*** SOURCE DATA ***

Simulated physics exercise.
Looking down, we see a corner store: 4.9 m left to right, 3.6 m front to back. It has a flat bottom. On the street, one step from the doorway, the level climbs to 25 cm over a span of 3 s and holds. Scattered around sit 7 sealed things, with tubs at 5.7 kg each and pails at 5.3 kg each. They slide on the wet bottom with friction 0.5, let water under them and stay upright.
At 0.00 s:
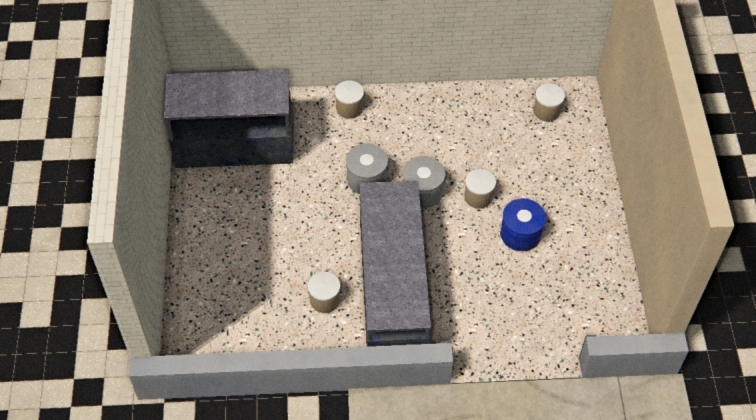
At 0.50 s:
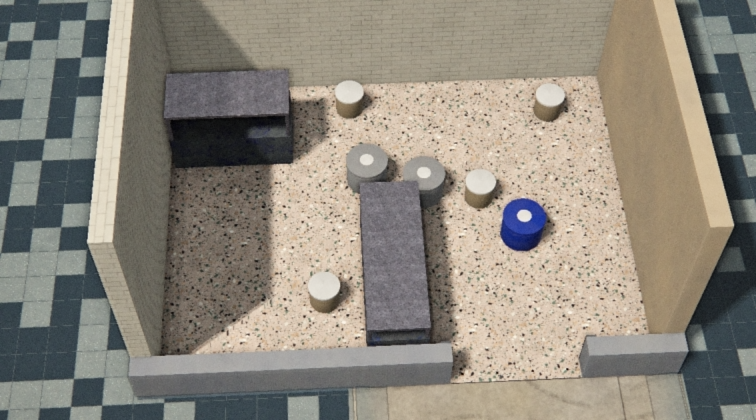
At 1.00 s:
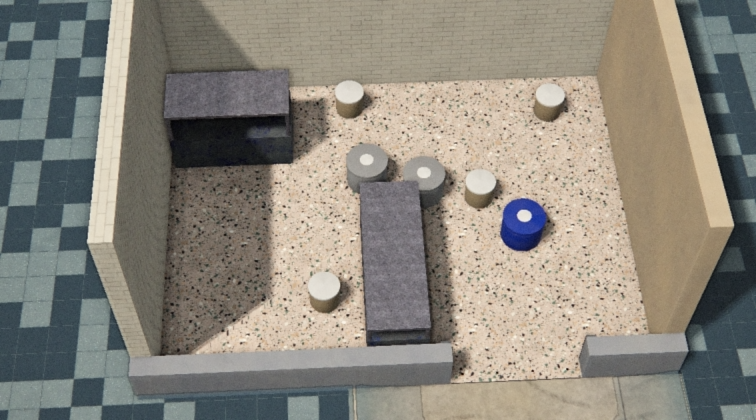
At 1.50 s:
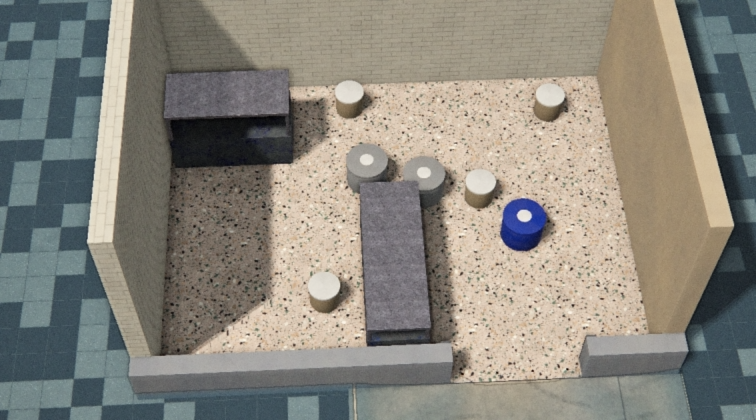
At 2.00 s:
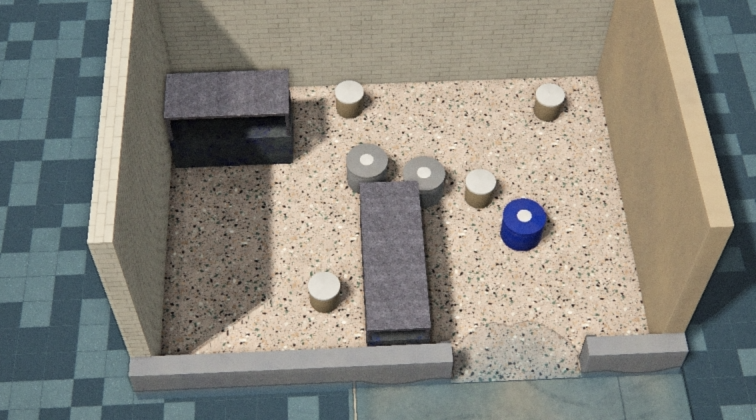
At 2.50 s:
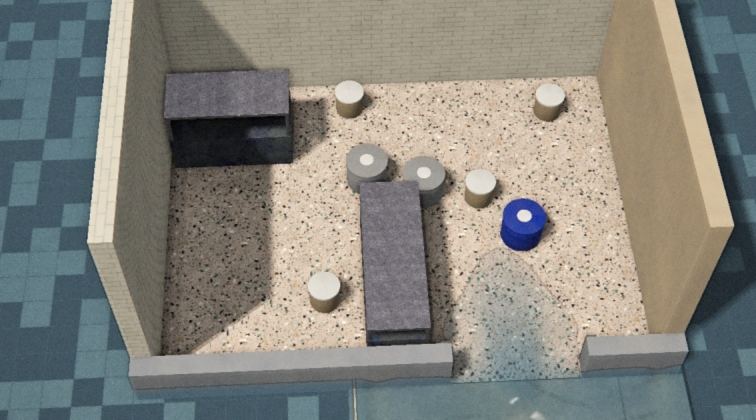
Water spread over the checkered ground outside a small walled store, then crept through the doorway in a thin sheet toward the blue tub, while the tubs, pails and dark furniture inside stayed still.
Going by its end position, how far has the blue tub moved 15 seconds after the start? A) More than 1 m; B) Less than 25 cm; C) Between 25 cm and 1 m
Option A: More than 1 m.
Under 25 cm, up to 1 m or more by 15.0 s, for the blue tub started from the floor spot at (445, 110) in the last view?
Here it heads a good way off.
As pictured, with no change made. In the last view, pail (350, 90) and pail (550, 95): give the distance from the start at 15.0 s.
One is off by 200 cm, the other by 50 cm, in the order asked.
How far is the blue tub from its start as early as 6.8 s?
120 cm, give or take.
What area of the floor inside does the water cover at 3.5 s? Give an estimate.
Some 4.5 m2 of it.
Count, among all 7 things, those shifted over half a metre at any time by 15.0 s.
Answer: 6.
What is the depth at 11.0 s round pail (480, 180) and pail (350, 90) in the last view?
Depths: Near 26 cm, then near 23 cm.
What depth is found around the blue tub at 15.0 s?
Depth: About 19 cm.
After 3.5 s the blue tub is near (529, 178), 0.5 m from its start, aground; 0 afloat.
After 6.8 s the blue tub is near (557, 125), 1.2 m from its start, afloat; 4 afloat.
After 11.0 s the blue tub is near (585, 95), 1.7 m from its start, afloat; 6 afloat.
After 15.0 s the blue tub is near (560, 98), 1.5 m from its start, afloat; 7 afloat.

***

Repeat the listing verbatim. Skip the pictures.

Simulated physics exercise.
Looking down, we see a corner store: 4.9 m left to right, 3.6 m front to back. It has a flat bottom. On the street, one step from the doorway, the level climbs to 25 cm over a span of 3 s and holds. Scattered around sit 7 sealed things, with tubs at 5.7 kg each and pails at 5.3 kg each. They slide on the wet bottom with friction 0.5, let water under them and stay upright.
At 0.00 s:
At 0.50 s:
At 1.00 s:
At 1.50 s:
At 2.00 s:
At 2.50 s:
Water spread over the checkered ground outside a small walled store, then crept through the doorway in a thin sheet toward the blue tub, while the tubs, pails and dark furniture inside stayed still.
Going by its end position, how far has the blue tub moved 15 seconds after the start? A) More than 1 m; B) Less than 25 cm; C) Between 25 cm and 1 m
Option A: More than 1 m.
Under 25 cm, up to 1 m or more by 15.0 s, for the blue tub started from the floor spot at (445, 110) in the last view?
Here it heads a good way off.
As pictured, with no change made. In the last view, pail (350, 90) and pail (550, 95): give the distance from the start at 15.0 s.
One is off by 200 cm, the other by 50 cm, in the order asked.
How far is the blue tub from its start as early as 6.8 s?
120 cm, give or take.
What area of the floor inside does the water cover at 3.5 s? Give an estimate.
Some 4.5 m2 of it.
Count, among all 7 things, those shifted over half a metre at any time by 15.0 s.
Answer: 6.
What is the depth at 11.0 s round pail (480, 180) and pail (350, 90) in the last view?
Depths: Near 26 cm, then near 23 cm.
What depth is found around the blue tub at 15.0 s?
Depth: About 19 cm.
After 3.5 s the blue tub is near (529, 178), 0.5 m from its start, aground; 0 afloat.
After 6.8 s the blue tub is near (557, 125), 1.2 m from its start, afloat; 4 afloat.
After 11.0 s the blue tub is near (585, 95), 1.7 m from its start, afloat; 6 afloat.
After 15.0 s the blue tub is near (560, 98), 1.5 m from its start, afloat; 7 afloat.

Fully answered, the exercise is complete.